Seek out every line containing the word "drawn", and copy each.

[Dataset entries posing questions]
·····
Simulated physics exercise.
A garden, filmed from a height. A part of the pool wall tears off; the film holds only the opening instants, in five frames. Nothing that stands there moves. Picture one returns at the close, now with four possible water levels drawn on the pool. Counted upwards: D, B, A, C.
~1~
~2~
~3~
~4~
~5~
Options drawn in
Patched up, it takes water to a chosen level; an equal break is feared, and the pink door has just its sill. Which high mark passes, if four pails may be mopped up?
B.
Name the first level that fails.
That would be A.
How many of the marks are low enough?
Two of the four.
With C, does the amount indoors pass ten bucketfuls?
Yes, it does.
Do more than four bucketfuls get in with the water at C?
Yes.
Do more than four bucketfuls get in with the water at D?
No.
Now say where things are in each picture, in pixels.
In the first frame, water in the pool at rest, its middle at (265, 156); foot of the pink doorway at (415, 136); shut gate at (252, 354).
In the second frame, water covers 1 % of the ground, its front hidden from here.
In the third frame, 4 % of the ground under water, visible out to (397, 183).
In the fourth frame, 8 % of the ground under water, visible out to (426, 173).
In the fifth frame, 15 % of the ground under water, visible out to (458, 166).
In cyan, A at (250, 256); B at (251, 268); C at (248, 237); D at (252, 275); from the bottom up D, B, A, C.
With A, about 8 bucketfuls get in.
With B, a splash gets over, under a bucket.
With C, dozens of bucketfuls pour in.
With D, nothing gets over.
·····
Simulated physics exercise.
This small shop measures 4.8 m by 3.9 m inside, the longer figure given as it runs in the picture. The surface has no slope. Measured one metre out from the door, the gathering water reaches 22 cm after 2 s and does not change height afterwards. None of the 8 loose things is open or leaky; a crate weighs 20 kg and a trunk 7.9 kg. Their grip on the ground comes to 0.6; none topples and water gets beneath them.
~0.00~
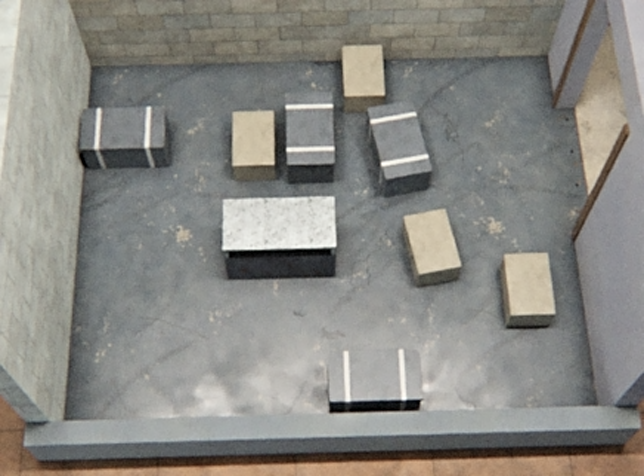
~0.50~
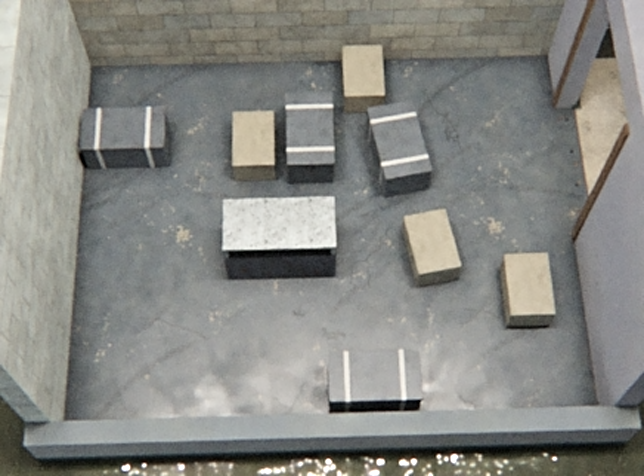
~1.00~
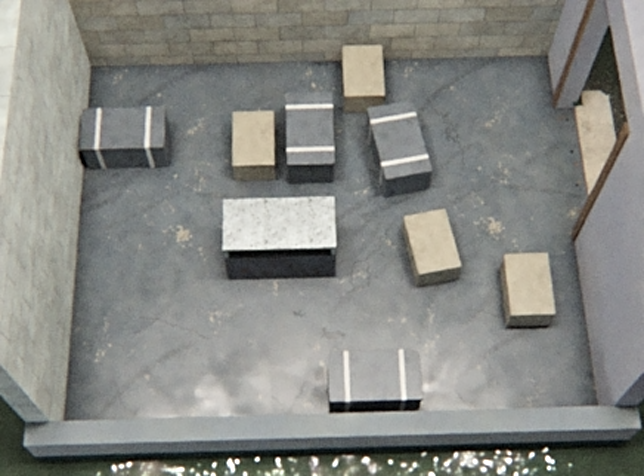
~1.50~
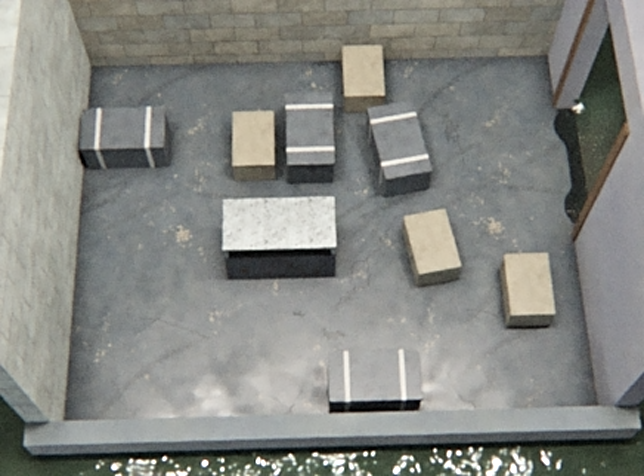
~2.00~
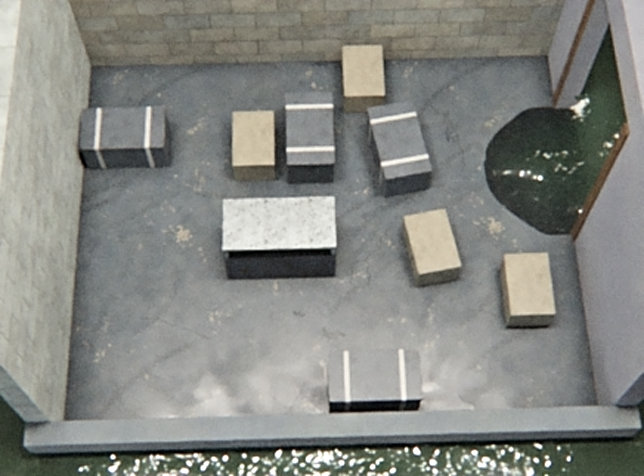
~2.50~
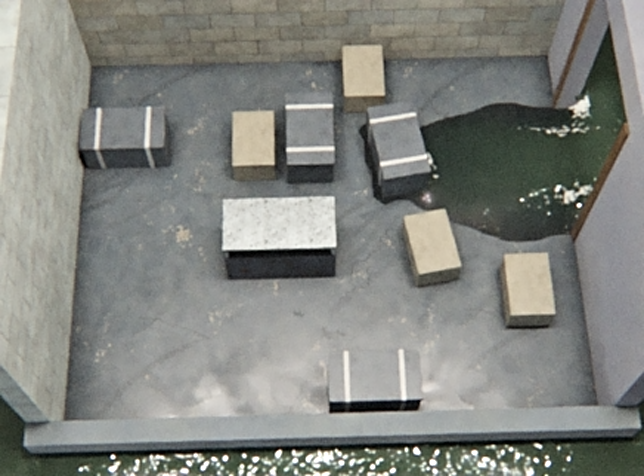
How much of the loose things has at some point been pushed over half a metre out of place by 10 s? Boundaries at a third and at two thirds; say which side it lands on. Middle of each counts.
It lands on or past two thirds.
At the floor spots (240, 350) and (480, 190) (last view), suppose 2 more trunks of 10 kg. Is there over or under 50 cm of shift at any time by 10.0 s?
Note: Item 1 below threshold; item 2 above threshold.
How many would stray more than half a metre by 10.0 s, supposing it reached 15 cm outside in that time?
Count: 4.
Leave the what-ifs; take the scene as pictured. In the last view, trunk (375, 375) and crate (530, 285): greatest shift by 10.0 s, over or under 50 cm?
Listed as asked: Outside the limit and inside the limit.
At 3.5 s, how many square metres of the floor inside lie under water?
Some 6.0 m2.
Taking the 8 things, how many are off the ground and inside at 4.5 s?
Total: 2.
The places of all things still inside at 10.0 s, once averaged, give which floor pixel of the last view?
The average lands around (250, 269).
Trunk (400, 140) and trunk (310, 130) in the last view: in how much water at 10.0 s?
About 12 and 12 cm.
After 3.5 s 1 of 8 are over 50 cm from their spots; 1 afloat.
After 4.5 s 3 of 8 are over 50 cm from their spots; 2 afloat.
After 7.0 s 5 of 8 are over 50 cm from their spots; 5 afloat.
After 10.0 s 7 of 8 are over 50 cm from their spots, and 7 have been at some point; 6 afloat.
·····
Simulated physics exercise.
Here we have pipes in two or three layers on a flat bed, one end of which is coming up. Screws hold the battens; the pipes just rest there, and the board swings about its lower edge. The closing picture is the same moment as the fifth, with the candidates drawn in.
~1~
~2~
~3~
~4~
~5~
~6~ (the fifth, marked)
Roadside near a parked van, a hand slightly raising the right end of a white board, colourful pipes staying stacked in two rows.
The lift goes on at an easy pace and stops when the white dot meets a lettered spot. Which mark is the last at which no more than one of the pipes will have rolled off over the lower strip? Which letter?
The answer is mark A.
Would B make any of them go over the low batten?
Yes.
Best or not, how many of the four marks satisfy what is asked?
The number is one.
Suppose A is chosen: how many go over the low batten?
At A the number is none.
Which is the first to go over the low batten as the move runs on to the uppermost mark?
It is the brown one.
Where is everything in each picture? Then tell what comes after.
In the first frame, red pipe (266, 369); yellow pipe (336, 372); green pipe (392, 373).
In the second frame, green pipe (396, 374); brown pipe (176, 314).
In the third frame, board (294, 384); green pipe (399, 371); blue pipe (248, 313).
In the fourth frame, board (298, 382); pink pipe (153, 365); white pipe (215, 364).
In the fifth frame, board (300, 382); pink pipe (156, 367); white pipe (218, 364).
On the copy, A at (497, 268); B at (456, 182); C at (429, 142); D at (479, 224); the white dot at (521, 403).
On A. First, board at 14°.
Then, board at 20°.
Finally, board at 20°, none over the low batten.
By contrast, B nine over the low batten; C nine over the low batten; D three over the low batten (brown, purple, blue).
·····
**Full solution**
A garden, filmed from a height. A part of the pool wall tears off; the film holds only the opening instants, in five frames. Nothing that stands there moves. Picture one returns at the close, now with four possible water levels drawn on the pool. Counted upwards: D, B, A, C.
Options drawn in
Here we have pipes in two or three layers on a flat bed, one end of which is coming up. Screws hold the battens; the pipes just rest there, and the board swings about its lower edge. The closing picture is the same moment as the fifth, with the candidates drawn in.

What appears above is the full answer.